What to do: Copy the line containing "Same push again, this", then all lines after it up to and including the final line of the material, exactly and without additions.

Recorded data:
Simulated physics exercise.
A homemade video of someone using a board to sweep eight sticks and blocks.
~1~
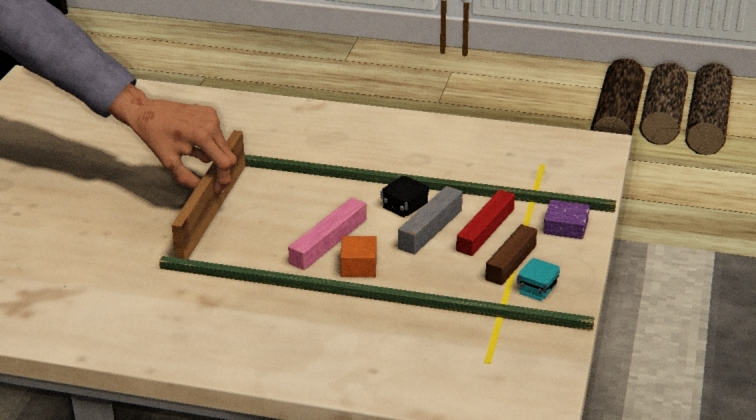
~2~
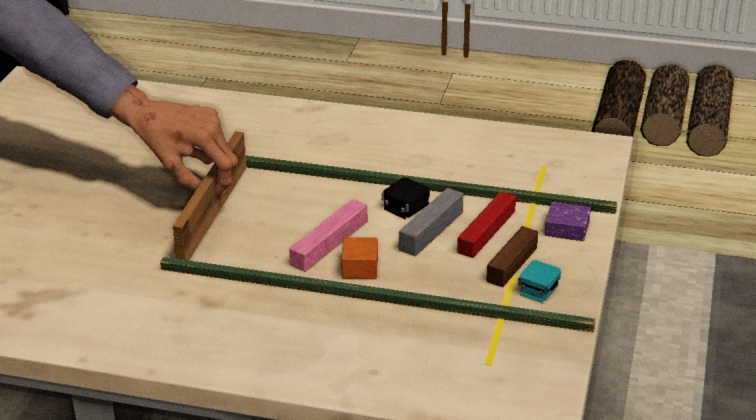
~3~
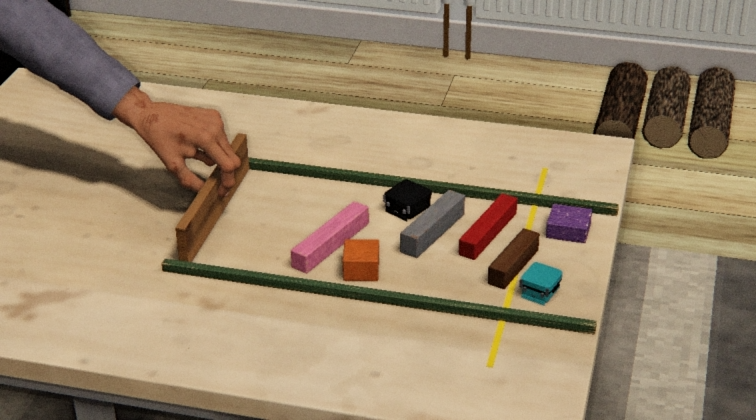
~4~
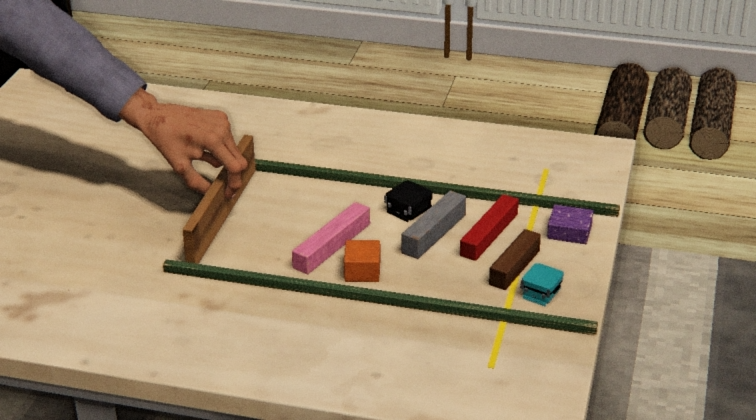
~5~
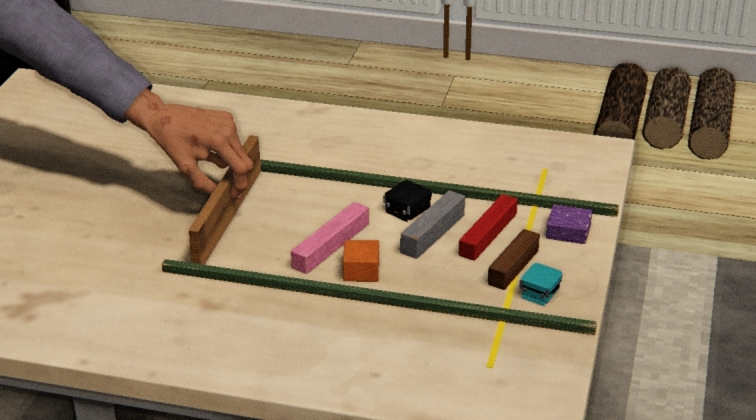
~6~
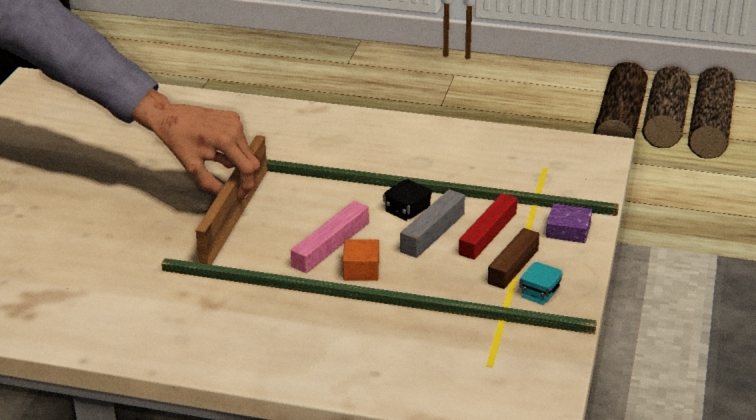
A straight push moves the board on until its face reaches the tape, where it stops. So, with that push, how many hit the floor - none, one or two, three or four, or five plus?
The number gone is small: One or two.
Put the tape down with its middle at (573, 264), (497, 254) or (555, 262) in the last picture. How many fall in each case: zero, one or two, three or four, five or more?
Taking the three tapes one at a time, the answers are five or more, then not one, then three to four.
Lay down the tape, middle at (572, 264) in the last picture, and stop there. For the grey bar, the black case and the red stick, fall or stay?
Well, the grey bar comes off, the black case stays where it is, and the red stick? It comes off.
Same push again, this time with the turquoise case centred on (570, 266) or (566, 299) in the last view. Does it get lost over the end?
For the turquoise case: Gone and then still there.
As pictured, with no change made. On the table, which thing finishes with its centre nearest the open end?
The turquoise case is the one.
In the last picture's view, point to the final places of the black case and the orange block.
Roughly at (548, 214) and at (548, 288), in that order.
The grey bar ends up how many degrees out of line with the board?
Misalignment: Close to 15°.
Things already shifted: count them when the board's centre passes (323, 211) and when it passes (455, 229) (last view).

Task response:
Same push again, this time with the turquoise case centred on (570, 266) or (566, 299) in the last view. Does it get lost over the end?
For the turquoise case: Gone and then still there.
As pictured, with no change made. On the table, which thing finishes with its centre nearest the open end?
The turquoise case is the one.
In the last picture's view, point to the final places of the black case and the orange block.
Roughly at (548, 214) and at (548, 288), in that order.
The grey bar ends up how many degrees out of line with the board?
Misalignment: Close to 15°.
Things already shifted: count them when the board's centre passes (323, 211) and when it passes (455, 229) (last view).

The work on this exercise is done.